Your goal: Within the material below, find each line bearing the word "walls" and present it.

— BEGIN —

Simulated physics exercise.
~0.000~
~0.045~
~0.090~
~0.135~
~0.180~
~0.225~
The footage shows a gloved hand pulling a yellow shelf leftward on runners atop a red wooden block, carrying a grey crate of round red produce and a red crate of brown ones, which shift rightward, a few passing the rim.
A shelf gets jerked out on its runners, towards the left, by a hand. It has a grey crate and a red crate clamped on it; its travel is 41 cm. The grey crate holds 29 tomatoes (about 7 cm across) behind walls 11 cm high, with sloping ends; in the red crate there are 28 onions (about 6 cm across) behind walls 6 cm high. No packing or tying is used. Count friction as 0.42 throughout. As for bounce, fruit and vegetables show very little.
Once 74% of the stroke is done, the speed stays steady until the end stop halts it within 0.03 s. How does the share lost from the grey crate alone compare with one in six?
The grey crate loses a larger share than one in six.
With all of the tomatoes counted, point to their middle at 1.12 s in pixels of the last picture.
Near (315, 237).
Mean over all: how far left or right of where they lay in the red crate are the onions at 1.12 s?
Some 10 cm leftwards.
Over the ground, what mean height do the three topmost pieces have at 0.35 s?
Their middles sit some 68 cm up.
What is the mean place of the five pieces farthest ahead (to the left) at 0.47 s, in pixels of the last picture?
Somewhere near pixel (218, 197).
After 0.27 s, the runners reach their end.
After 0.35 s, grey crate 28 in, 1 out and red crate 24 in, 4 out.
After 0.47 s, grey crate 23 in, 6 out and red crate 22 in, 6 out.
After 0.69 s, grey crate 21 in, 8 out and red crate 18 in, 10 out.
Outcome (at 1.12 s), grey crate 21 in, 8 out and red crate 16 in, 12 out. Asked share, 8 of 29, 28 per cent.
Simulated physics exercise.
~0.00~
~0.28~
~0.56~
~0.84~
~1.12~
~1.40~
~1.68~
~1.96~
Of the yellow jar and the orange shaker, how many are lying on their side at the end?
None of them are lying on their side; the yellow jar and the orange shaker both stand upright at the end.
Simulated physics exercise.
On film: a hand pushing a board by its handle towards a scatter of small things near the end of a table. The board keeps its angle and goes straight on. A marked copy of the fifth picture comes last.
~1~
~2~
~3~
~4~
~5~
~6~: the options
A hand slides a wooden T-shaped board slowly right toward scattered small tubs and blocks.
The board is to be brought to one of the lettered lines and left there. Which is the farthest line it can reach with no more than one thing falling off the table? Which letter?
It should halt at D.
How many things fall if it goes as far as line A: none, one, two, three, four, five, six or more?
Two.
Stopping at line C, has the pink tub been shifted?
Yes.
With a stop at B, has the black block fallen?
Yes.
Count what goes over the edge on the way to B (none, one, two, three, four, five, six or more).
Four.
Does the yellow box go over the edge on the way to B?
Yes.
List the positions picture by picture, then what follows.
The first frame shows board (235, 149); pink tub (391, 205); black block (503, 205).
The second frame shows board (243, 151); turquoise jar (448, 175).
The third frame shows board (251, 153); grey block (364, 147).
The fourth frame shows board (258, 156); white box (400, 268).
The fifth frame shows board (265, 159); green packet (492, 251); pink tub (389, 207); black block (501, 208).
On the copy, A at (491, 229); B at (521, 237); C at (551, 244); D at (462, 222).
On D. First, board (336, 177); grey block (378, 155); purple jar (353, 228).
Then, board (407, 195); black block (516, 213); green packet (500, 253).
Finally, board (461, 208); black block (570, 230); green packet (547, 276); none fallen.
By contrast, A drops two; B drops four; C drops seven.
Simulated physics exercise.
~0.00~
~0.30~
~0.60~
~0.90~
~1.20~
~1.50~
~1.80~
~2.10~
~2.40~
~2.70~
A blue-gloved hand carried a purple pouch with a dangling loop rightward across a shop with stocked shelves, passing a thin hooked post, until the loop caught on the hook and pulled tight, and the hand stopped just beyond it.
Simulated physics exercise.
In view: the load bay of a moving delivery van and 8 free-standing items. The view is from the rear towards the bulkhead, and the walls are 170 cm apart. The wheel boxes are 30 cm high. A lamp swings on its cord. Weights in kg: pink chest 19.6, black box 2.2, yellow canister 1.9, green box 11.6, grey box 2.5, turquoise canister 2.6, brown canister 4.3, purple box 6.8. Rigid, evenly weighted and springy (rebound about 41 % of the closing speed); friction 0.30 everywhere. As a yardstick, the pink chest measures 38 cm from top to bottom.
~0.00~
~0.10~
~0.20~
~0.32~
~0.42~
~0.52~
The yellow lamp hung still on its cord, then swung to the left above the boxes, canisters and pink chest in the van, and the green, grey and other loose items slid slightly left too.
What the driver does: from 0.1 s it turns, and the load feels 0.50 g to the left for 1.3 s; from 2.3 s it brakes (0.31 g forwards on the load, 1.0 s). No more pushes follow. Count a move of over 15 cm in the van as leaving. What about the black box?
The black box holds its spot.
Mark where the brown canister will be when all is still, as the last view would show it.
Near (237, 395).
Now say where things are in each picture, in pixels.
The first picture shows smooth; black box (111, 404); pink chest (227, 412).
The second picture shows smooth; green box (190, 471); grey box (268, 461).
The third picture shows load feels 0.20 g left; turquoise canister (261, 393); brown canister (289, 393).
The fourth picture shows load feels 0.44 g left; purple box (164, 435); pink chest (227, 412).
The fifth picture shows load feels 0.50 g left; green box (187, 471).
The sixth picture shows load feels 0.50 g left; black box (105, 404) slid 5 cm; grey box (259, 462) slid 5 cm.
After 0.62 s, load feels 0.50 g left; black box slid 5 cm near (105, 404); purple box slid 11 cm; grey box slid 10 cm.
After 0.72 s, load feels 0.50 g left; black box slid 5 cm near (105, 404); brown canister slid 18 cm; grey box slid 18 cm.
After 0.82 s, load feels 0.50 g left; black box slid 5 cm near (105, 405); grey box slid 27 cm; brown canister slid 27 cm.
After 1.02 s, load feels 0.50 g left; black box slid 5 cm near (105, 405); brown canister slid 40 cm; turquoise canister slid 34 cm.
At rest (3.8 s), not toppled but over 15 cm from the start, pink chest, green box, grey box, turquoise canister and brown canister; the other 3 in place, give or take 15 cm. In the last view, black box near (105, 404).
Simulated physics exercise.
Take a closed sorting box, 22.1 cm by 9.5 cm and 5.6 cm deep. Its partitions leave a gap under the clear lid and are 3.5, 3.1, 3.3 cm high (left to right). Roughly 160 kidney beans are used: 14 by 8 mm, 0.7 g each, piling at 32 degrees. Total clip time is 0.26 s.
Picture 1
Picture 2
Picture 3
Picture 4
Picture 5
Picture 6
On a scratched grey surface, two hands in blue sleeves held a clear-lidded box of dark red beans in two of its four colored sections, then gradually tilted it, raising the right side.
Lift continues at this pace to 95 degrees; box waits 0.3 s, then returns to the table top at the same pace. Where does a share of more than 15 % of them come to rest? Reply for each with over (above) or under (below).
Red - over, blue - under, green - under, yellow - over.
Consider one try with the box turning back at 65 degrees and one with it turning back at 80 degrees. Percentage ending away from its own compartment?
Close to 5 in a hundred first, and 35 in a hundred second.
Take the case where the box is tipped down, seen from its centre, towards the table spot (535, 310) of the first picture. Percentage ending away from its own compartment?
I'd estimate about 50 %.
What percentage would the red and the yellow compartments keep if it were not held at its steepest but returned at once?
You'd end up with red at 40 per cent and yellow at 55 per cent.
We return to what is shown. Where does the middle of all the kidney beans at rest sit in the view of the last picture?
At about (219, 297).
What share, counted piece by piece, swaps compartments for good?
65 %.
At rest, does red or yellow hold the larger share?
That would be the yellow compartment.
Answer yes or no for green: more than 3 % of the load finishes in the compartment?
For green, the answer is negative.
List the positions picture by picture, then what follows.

— END —

Exercise solution:
A shelf gets jerked out on its runners, towards the left, by a hand. It has a grey crate and a red crate clamped on it; its travel is 41 cm. The grey crate holds 29 tomatoes (about 7 cm across) behind walls 11 cm high, with sloping ends; in the red crate there are 28 onions (about 6 cm across) behind walls 6 cm high. No packing or tying is used. Count friction as 0.42 throughout. As for bounce, fruit and vegetables show very little.
In view: the load bay of a moving delivery van and 8 free-standing items. The view is from the rear towards the bulkhead, and the walls are 170 cm apart. The wheel boxes are 30 cm high. A lamp swings on its cord. Weights in kg: pink chest 19.6, black box 2.2, yellow canister 1.9, green box 11.6, grey box 2.5, turquoise canister 2.6, brown canister 4.3, purple box 6.8. Rigid, evenly weighted and springy (rebound about 41 % of the closing speed); friction 0.30 everywhere. As a yardstick, the pink chest measures 38 cm from top to bottom.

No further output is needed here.